| What you need to do |
Starting with the line that contains "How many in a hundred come", reproduce each line through the end of the listing below, with no other output.

| Information shown |
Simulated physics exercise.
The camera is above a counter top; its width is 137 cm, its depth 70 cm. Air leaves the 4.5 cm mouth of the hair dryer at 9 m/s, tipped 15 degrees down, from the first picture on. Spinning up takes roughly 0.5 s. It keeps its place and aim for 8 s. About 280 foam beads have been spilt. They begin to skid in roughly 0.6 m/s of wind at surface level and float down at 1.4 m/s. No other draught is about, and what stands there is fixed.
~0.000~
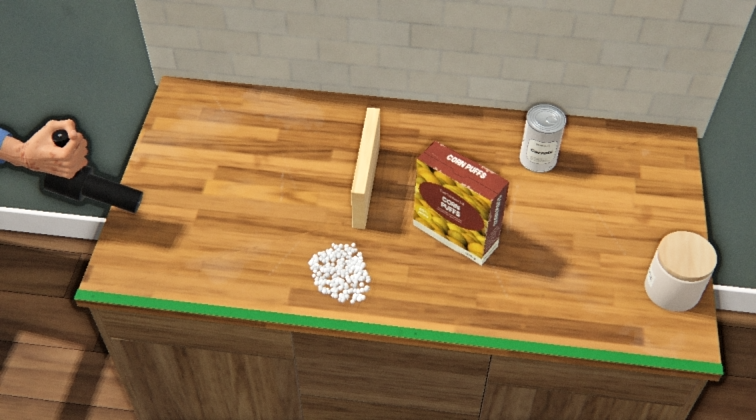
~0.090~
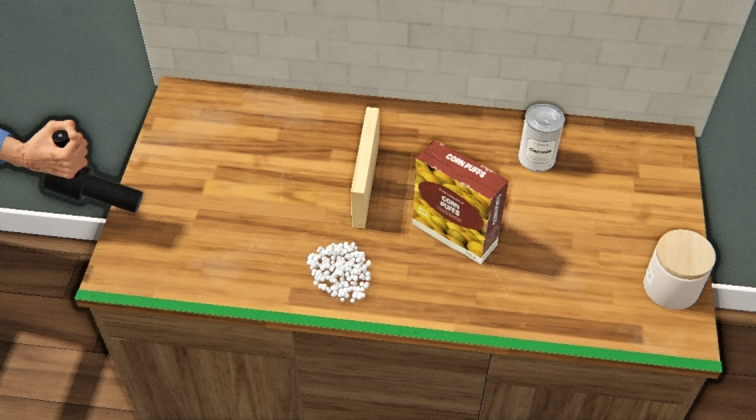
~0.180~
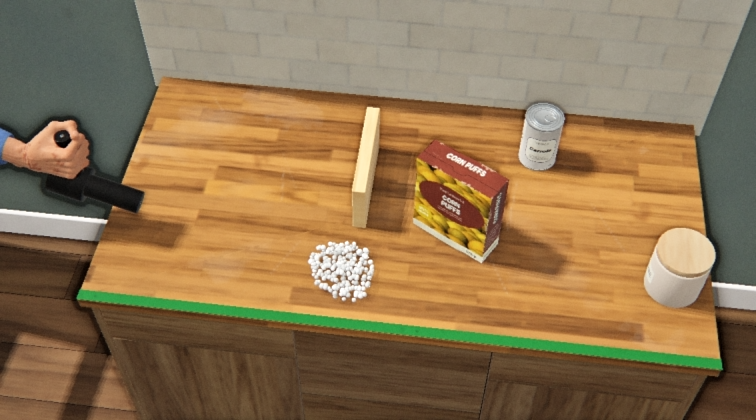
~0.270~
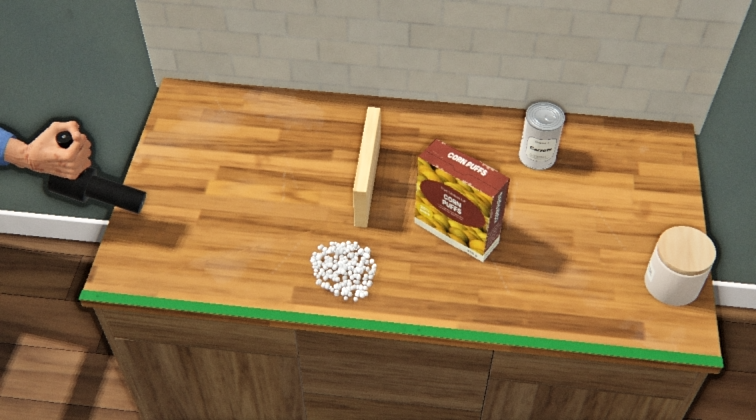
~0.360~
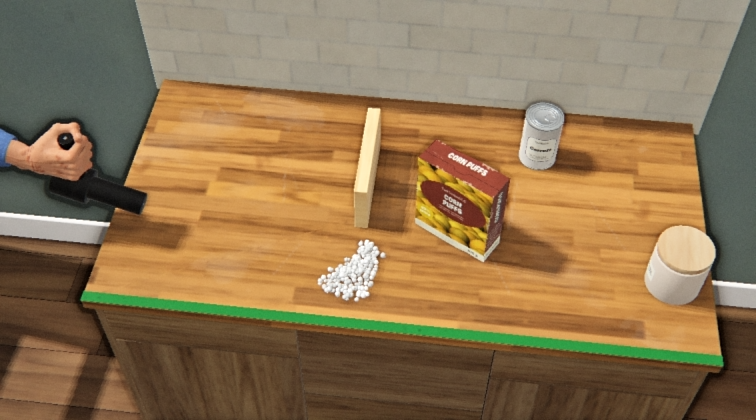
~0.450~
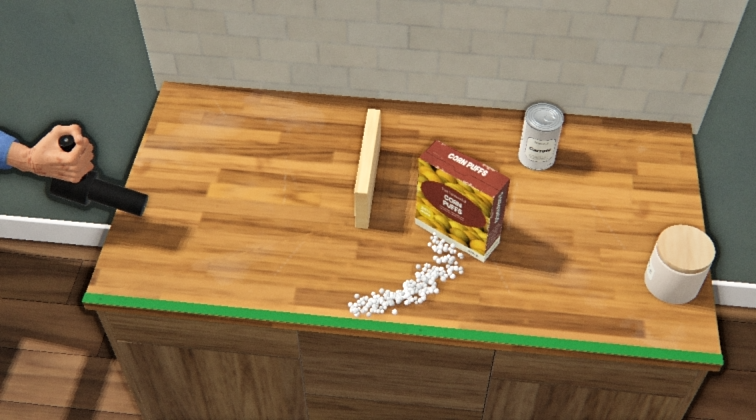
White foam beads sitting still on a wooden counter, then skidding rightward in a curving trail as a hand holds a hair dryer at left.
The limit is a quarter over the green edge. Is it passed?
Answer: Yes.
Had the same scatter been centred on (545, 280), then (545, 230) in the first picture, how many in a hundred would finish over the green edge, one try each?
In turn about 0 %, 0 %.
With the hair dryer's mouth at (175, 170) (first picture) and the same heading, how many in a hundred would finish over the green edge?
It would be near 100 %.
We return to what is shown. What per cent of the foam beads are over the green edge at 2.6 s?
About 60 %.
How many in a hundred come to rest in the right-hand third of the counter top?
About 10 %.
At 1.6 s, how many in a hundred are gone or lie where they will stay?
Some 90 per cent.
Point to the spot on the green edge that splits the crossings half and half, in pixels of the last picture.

| Final result |
How many in a hundred come to rest in the right-hand third of the counter top?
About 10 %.
At 1.6 s, how many in a hundred are gone or lie where they will stay?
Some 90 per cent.
Point to the spot on the green edge that splits the crossings half and half, in pixels of the last picture.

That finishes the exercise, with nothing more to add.